Items listed in a dataset:
▶

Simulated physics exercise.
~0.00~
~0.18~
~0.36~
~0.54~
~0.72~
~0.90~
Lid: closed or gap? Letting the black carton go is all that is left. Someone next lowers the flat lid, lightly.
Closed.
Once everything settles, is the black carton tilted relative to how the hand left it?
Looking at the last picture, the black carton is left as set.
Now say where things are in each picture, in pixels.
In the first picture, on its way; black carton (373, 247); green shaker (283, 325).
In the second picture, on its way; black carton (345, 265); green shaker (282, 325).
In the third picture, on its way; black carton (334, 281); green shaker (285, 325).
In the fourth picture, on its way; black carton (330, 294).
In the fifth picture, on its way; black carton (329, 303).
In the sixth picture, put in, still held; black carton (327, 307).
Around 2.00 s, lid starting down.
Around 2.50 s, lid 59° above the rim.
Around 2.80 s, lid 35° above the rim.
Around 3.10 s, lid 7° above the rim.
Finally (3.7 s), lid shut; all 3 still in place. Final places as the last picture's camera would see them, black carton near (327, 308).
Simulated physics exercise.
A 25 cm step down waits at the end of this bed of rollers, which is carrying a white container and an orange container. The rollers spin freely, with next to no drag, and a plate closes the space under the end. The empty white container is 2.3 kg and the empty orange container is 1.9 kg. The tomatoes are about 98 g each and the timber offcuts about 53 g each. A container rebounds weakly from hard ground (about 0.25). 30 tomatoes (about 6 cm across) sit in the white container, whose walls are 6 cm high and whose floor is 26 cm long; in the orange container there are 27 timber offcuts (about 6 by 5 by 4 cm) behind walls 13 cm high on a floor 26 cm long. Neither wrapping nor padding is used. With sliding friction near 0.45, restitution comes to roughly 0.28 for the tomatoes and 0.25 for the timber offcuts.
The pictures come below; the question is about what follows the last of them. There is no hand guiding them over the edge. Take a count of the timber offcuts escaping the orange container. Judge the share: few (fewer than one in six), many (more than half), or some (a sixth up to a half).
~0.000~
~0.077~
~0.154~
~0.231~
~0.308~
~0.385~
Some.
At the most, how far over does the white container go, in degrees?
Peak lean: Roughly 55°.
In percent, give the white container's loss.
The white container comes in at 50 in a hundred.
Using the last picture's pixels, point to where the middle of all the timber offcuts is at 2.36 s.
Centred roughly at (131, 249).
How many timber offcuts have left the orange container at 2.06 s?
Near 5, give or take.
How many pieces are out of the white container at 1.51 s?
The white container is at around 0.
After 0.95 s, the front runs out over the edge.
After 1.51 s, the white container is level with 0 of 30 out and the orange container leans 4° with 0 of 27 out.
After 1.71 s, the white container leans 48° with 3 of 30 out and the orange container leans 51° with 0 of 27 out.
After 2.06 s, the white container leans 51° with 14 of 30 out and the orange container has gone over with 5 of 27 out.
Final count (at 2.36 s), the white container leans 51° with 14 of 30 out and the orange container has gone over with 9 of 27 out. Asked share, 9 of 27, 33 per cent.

◀

Exercise task ▸ Exactly reproduce every line of the data above.

Result of the task ▸
Simulated physics exercise.
~0.00~
~0.18~
~0.36~
~0.54~
~0.72~
~0.90~
Lid: closed or gap? Letting the black carton go is all that is left. Someone next lowers the flat lid, lightly.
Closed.
Once everything settles, is the black carton tilted relative to how the hand left it?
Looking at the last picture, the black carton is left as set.
Now say where things are in each picture, in pixels.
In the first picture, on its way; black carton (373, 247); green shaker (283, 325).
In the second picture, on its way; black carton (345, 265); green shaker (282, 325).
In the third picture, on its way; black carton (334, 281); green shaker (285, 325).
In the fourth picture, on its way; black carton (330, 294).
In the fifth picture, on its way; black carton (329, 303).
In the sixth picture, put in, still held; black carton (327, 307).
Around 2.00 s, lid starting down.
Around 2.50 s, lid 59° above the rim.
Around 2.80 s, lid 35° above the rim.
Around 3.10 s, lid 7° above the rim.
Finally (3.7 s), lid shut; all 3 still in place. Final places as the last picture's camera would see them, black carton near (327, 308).
Simulated physics exercise.
A 25 cm step down waits at the end of this bed of rollers, which is carrying a white container and an orange container. The rollers spin freely, with next to no drag, and a plate closes the space under the end. The empty white container is 2.3 kg and the empty orange container is 1.9 kg. The tomatoes are about 98 g each and the timber offcuts about 53 g each. A container rebounds weakly from hard ground (about 0.25). 30 tomatoes (about 6 cm across) sit in the white container, whose walls are 6 cm high and whose floor is 26 cm long; in the orange container there are 27 timber offcuts (about 6 by 5 by 4 cm) behind walls 13 cm high on a floor 26 cm long. Neither wrapping nor padding is used. With sliding friction near 0.45, restitution comes to roughly 0.28 for the tomatoes and 0.25 for the timber offcuts.
The pictures come below; the question is about what follows the last of them. There is no hand guiding them over the edge. Take a count of the timber offcuts escaping the orange container. Judge the share: few (fewer than one in six), many (more than half), or some (a sixth up to a half).
~0.000~
~0.077~
~0.154~
~0.231~
~0.308~
~0.385~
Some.
At the most, how far over does the white container go, in degrees?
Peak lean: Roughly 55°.
In percent, give the white container's loss.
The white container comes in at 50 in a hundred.
Using the last picture's pixels, point to where the middle of all the timber offcuts is at 2.36 s.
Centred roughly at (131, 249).
How many timber offcuts have left the orange container at 2.06 s?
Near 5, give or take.
How many pieces are out of the white container at 1.51 s?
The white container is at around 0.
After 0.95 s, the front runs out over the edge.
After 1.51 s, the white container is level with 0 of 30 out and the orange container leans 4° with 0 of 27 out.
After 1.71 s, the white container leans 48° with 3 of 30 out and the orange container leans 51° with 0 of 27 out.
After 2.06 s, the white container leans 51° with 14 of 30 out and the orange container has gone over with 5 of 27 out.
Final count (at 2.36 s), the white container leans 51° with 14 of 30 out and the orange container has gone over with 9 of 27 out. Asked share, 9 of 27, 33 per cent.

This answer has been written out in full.